THE EXERCISE:
Write out all the lines again, precisely as they stand, but without the images.

GIVEN INFORMATION:

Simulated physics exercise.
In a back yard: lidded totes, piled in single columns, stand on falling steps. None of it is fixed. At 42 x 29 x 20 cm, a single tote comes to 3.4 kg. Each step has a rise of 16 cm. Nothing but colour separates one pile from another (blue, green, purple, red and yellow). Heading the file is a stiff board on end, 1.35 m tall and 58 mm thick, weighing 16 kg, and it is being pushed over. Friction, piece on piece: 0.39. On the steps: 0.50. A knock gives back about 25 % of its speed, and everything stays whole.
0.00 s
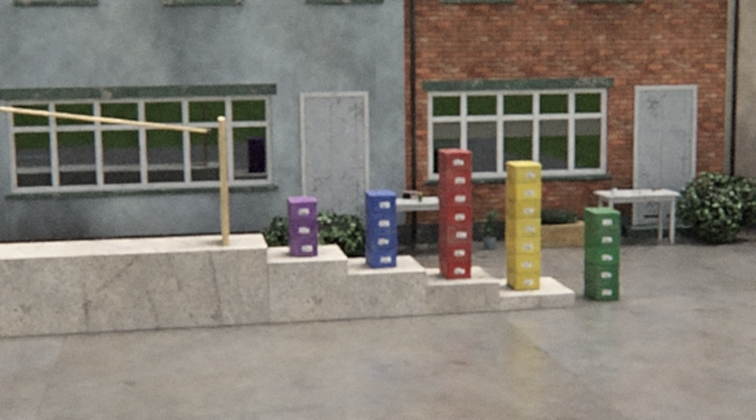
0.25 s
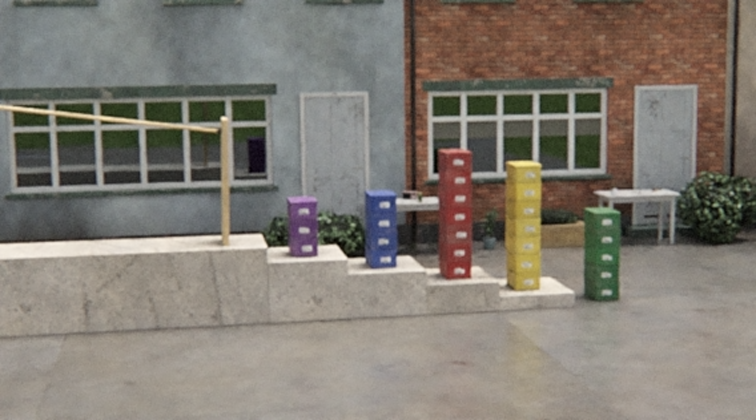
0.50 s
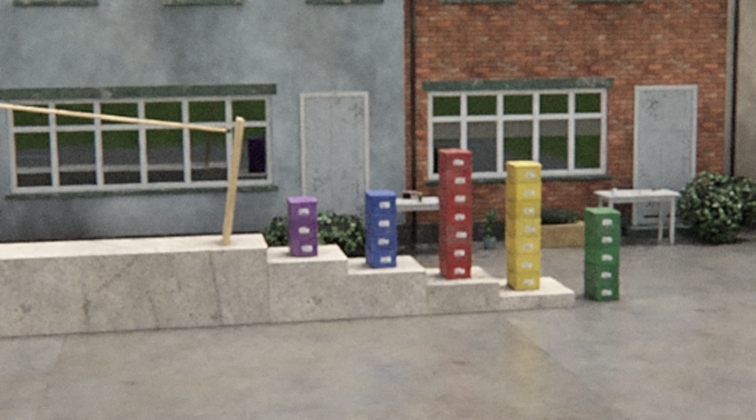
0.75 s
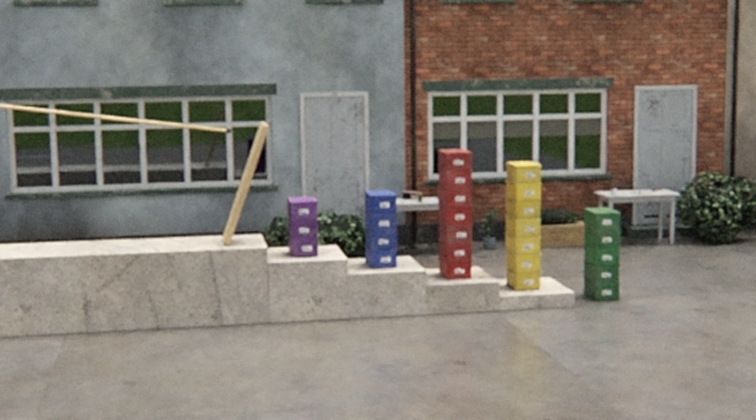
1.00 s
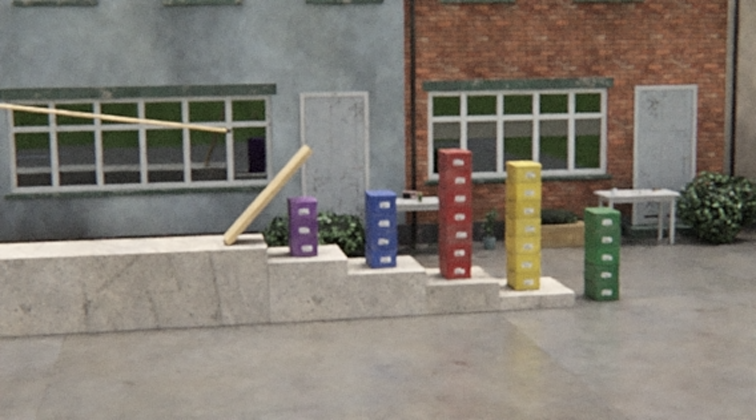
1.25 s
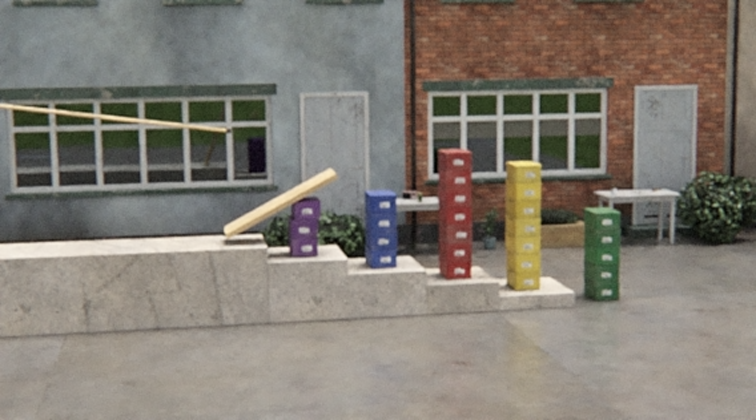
A pole pushes an upright board, which tips right and leans onto the purple stack.
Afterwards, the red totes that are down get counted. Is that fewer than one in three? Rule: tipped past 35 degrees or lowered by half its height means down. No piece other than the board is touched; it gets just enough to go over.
Yes, it is fewer.
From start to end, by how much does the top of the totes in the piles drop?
About 0 cm lower.
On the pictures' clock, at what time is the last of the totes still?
Close to 2.0 seconds.
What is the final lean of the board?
Around 60 degrees, give or take.
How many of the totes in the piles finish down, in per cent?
My estimate is roughly 0 per cent.
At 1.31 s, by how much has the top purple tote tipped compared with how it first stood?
Angle from initial pose, roughly 0 deg - estimate.
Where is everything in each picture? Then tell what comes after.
In the first frame (we follow the side turned to the camera), pole end (209, 132) 9 cm short, board 0° from upright; top red tote (459, 162); top blue tote (384, 204); no other piece has moved.
The second frame shows pole end (219, 131) 21 mm in, board 1° from upright; top red tote (459, 162).
The third frame shows pole end (228, 131) 12 cm in, board 8° from upright; top red tote (459, 162); no other piece has moved.
The fourth frame shows pole end (229, 131) 13 cm in, stopped, board 20° from upright; top red tote (459, 162); no other piece has moved.
The fifth frame shows pole end (229, 131) 13 cm in, stopped, board 43° from upright; top red tote (459, 162); no other piece has moved.
The sixth frame shows pole end (229, 131) 13 cm in, stopped, board 63° from upright; top red tote (459, 162); top purple tote (308, 211) displaced 40 mm; one has shifted.
Around 1.31 s, board 62° from upright; none of the 7 red totes down (0 of 26 in all colours); top red tote unmoved; top purple tote displaced 40 mm.
Around 1.38 s, board 60° from upright; none of the 7 red totes down (0 of 26 in all colours); top red tote unmoved; top purple tote displaced 40 mm.
Around 1.60 s, board 58° from upright; none of the 7 red totes down (0 of 26 in all colours); top red tote unmoved; top purple tote displaced 42 mm.
Finally (2.0 s), board 59° from upright; none of the 7 red totes down (0 of 26 in all colours); top red tote unmoved; top purple tote displaced 42 mm. That is 0 per cent. Seen by the last camera, middles, top red tote near (455, 160), top purple tote near (306, 208).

COMPLETE ANSWER:
Simulated physics exercise.
In a back yard: lidded totes, piled in single columns, stand on falling steps. None of it is fixed. At 42 x 29 x 20 cm, a single tote comes to 3.4 kg. Each step has a rise of 16 cm. Nothing but colour separates one pile from another (blue, green, purple, red and yellow). Heading the file is a stiff board on end, 1.35 m tall and 58 mm thick, weighing 16 kg, and it is being pushed over. Friction, piece on piece: 0.39. On the steps: 0.50. A knock gives back about 25 % of its speed, and everything stays whole.
0.00 s
0.25 s
0.50 s
0.75 s
1.00 s
1.25 s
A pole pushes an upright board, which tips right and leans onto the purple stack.
Afterwards, the red totes that are down get counted. Is that fewer than one in three? Rule: tipped past 35 degrees or lowered by half its height means down. No piece other than the board is touched; it gets just enough to go over.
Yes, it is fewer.
From start to end, by how much does the top of the totes in the piles drop?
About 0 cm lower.
On the pictures' clock, at what time is the last of the totes still?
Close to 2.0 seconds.
What is the final lean of the board?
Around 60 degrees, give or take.
How many of the totes in the piles finish down, in per cent?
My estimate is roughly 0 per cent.
At 1.31 s, by how much has the top purple tote tipped compared with how it first stood?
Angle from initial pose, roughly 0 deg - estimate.
Where is everything in each picture? Then tell what comes after.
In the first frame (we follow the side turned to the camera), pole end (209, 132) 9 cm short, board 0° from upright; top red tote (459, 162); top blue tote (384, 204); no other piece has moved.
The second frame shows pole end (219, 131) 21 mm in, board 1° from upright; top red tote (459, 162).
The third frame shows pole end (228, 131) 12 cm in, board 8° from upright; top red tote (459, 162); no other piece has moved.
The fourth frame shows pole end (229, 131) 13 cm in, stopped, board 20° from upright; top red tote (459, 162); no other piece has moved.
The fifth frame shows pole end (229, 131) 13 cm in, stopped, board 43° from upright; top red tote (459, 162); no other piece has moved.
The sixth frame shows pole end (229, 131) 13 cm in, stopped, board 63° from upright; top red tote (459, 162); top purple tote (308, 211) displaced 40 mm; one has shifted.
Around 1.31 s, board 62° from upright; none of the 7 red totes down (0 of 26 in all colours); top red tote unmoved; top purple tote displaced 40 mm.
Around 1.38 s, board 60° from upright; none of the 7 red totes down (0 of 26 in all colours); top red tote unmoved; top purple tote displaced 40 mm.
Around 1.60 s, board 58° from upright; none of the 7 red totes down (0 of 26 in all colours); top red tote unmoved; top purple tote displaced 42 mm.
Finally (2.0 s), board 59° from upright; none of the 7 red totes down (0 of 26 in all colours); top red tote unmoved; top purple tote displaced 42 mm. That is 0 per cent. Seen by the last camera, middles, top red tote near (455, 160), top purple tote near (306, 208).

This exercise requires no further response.